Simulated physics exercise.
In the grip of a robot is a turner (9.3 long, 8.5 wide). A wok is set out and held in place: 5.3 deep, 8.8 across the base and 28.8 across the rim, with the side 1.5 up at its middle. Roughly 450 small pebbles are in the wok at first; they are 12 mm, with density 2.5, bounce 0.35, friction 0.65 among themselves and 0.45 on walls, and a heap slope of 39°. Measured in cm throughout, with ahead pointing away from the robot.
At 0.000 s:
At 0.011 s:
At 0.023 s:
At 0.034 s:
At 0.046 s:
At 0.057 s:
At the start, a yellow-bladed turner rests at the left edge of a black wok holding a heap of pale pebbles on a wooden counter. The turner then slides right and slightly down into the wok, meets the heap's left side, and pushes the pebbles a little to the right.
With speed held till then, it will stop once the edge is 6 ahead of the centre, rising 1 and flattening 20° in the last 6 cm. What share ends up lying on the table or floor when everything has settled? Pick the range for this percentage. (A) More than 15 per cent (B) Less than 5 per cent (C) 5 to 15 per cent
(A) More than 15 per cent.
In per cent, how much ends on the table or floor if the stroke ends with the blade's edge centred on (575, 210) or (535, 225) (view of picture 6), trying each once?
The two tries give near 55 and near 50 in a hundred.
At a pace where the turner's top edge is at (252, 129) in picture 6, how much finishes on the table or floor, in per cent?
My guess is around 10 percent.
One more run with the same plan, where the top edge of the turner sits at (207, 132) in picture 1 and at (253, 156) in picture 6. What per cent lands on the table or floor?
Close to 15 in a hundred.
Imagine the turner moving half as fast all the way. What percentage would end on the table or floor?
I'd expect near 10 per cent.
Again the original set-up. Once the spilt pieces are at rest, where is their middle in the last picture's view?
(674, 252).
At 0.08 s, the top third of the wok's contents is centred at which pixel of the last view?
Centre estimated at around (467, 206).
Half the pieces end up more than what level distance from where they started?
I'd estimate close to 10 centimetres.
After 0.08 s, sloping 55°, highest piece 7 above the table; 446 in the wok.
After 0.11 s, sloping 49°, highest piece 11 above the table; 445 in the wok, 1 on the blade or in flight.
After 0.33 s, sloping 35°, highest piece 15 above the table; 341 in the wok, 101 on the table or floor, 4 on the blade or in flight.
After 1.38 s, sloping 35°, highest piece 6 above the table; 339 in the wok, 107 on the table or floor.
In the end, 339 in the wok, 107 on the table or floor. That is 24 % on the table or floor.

# # # # #

TASK OBJECTIVE: Write each line above out exactly.

WRITTEN ANSWER:
Simulated physics exercise.
In the grip of a robot is a turner (9.3 long, 8.5 wide). A wok is set out and held in place: 5.3 deep, 8.8 across the base and 28.8 across the rim, with the side 1.5 up at its middle. Roughly 450 small pebbles are in the wok at first; they are 12 mm, with density 2.5, bounce 0.35, friction 0.65 among themselves and 0.45 on walls, and a heap slope of 39°. Measured in cm throughout, with ahead pointing away from the robot.
At 0.000 s:
At 0.011 s:
At 0.023 s:
At 0.034 s:
At 0.046 s:
At 0.057 s:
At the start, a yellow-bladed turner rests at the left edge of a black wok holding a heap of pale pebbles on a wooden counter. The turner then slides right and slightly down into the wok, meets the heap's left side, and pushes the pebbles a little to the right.
With speed held till then, it will stop once the edge is 6 ahead of the centre, rising 1 and flattening 20° in the last 6 cm. What share ends up lying on the table or floor when everything has settled? Pick the range for this percentage. (A) More than 15 per cent (B) Less than 5 per cent (C) 5 to 15 per cent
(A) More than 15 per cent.
In per cent, how much ends on the table or floor if the stroke ends with the blade's edge centred on (575, 210) or (535, 225) (view of picture 6), trying each once?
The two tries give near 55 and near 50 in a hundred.
At a pace where the turner's top edge is at (252, 129) in picture 6, how much finishes on the table or floor, in per cent?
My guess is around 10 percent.
One more run with the same plan, where the top edge of the turner sits at (207, 132) in picture 1 and at (253, 156) in picture 6. What per cent lands on the table or floor?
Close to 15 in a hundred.
Imagine the turner moving half as fast all the way. What percentage would end on the table or floor?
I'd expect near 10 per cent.
Again the original set-up. Once the spilt pieces are at rest, where is their middle in the last picture's view?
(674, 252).
At 0.08 s, the top third of the wok's contents is centred at which pixel of the last view?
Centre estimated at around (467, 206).
Half the pieces end up more than what level distance from where they started?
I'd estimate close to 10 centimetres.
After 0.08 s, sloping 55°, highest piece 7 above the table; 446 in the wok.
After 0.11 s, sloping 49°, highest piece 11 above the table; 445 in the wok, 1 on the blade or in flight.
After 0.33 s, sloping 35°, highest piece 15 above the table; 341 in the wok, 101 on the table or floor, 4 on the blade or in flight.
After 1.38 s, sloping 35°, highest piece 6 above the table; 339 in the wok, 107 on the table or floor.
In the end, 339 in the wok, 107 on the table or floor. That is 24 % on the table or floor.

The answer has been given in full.